Start

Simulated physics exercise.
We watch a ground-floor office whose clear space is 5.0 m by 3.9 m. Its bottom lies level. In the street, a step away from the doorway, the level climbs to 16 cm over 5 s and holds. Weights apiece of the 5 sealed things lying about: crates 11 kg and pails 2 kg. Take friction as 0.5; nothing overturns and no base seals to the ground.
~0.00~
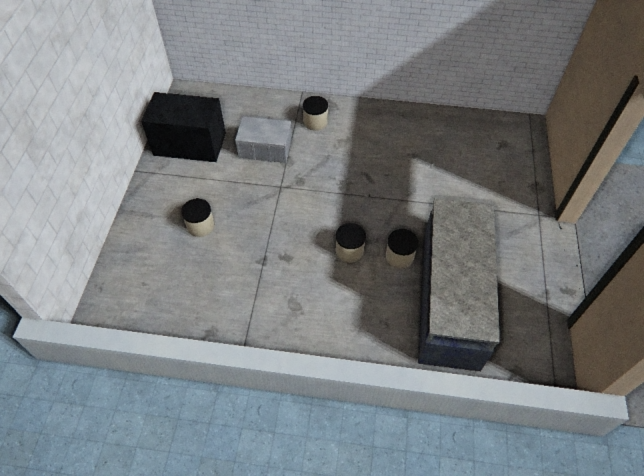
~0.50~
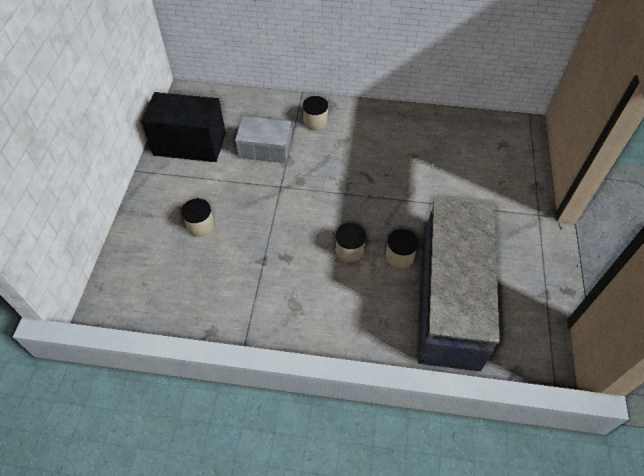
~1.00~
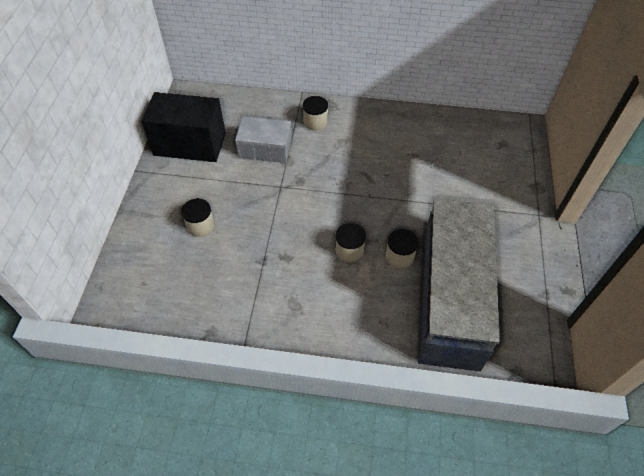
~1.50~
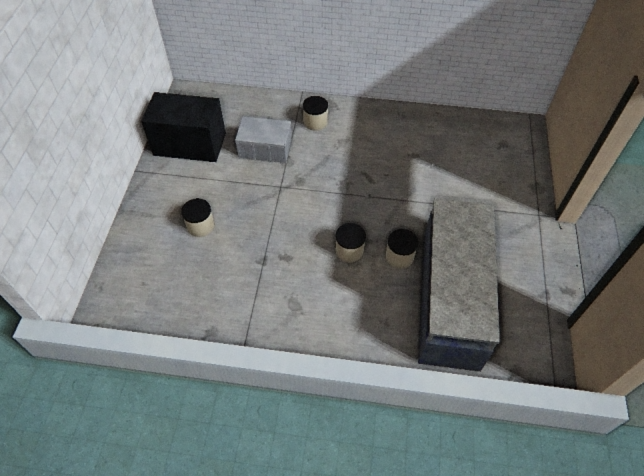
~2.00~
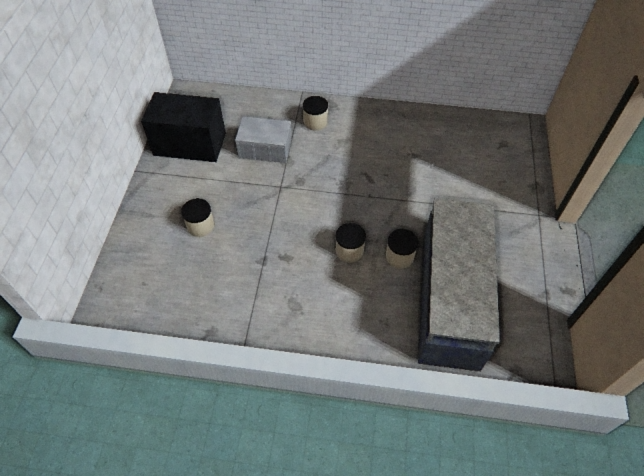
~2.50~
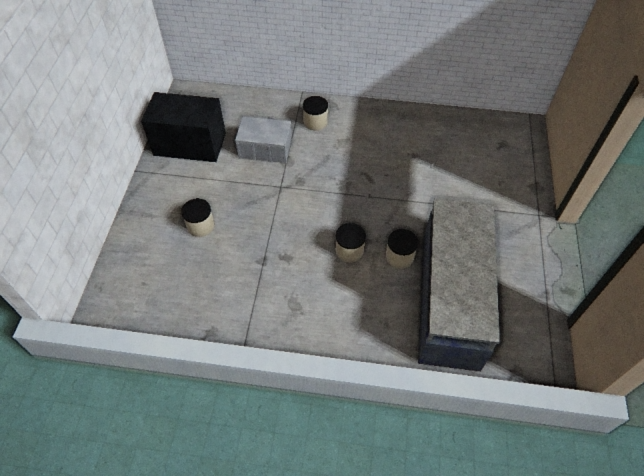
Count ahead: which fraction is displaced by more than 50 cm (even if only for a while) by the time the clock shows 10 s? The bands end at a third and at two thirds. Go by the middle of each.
Share: Not even a third.
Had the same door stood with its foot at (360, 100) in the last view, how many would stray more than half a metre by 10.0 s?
In that case 3 of them.
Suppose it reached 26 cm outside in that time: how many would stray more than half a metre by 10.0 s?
In that case 2 of them.
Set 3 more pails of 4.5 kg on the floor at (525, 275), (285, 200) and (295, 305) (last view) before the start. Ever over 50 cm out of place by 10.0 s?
In turn: Over, short of it, short of it.
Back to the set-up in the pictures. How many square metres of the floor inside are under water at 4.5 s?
Roughly 2.5 m2.
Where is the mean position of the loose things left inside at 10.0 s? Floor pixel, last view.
Around (273, 193).
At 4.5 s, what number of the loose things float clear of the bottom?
I count 0.
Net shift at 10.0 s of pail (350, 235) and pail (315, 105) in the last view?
In turn: 0 cm, 200 cm.
After 3.5 s 0 of 5 are over 50 cm from their spots; 0 afloat.
After 4.5 s 0 of 5 are over 50 cm from their spots; 0 afloat.
After 7.0 s 0 of 5 are over 50 cm from their spots; 0 afloat.
After 10.0 s 1 of 5 are over 50 cm from their spots, and 1 have been at some point; 1 afloat.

End

_WORK REQUIRED_
Quote exactly what appears from the line containing "Net shift at" through the final line of the listing above, including both of those lines.

_RESPONSE FOR THIS EXERCISE_
Net shift at 10.0 s of pail (350, 235) and pail (315, 105) in the last view?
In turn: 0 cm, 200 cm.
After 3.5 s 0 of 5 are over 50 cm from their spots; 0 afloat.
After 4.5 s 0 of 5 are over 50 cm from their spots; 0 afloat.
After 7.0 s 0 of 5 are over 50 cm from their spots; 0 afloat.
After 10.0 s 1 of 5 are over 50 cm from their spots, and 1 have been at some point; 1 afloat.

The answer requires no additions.